[BEGIN]

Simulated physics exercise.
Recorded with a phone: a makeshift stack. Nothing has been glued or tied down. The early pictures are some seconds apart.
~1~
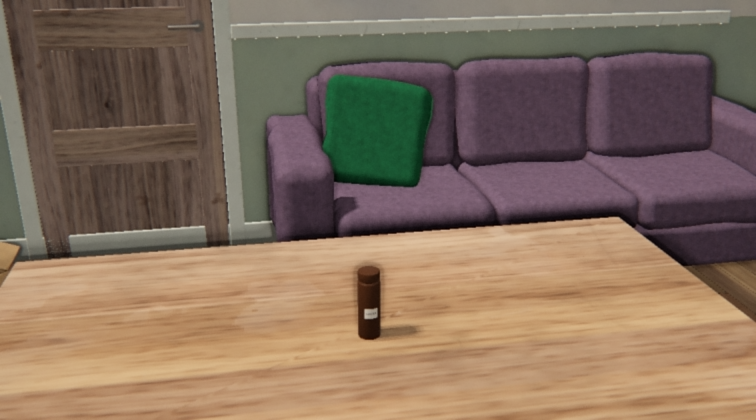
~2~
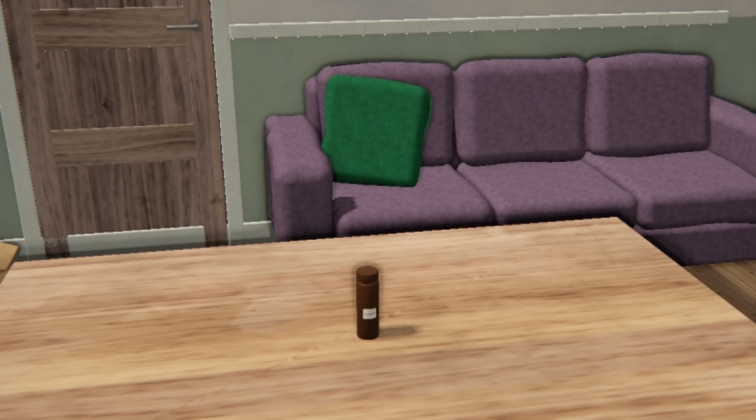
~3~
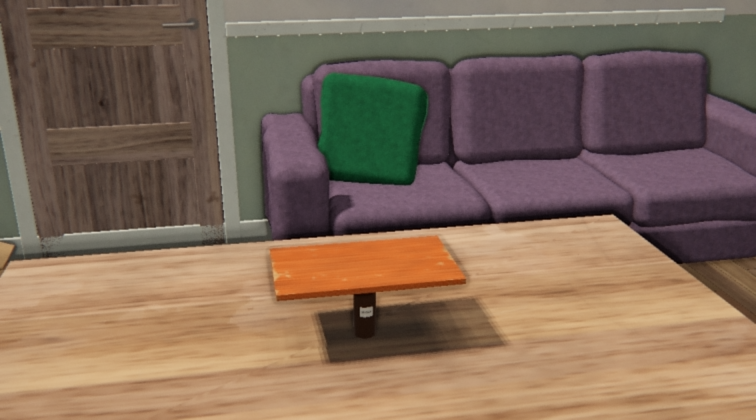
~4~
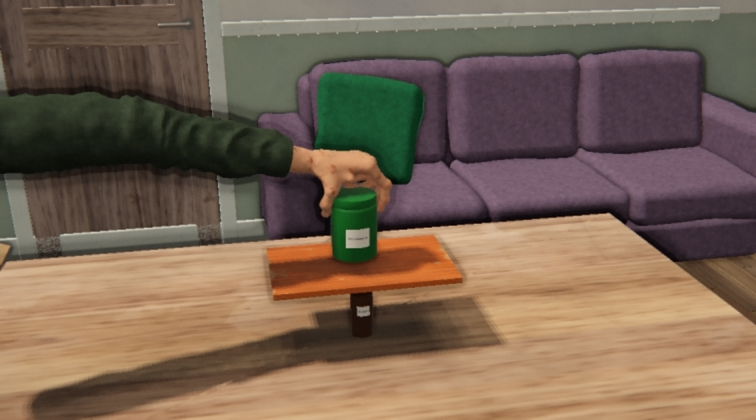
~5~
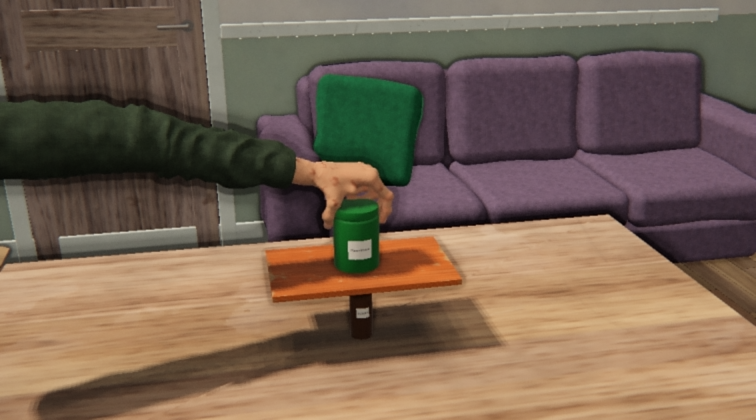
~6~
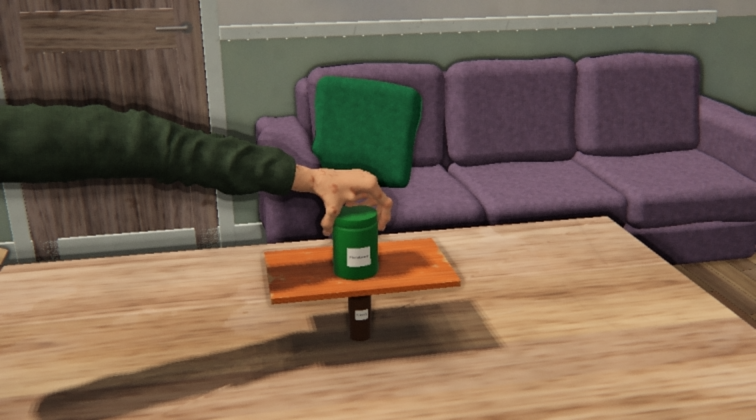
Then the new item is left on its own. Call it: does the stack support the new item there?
Yes, it does.
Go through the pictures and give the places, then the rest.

[END]

*WHAT YOU HAVE TO DO:* Transcribe the listing in full. Omit the pictures and keep every line exact.

*OUTPUT FOR THIS TASK:*
Simulated physics exercise.
Recorded with a phone: a makeshift stack. Nothing has been glued or tied down. The early pictures are some seconds apart.
~1~
~2~
~3~
~4~
~5~
~6~
Then the new item is left on its own. Call it: does the stack support the new item there?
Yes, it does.
Go through the pictures and give the places, then the rest.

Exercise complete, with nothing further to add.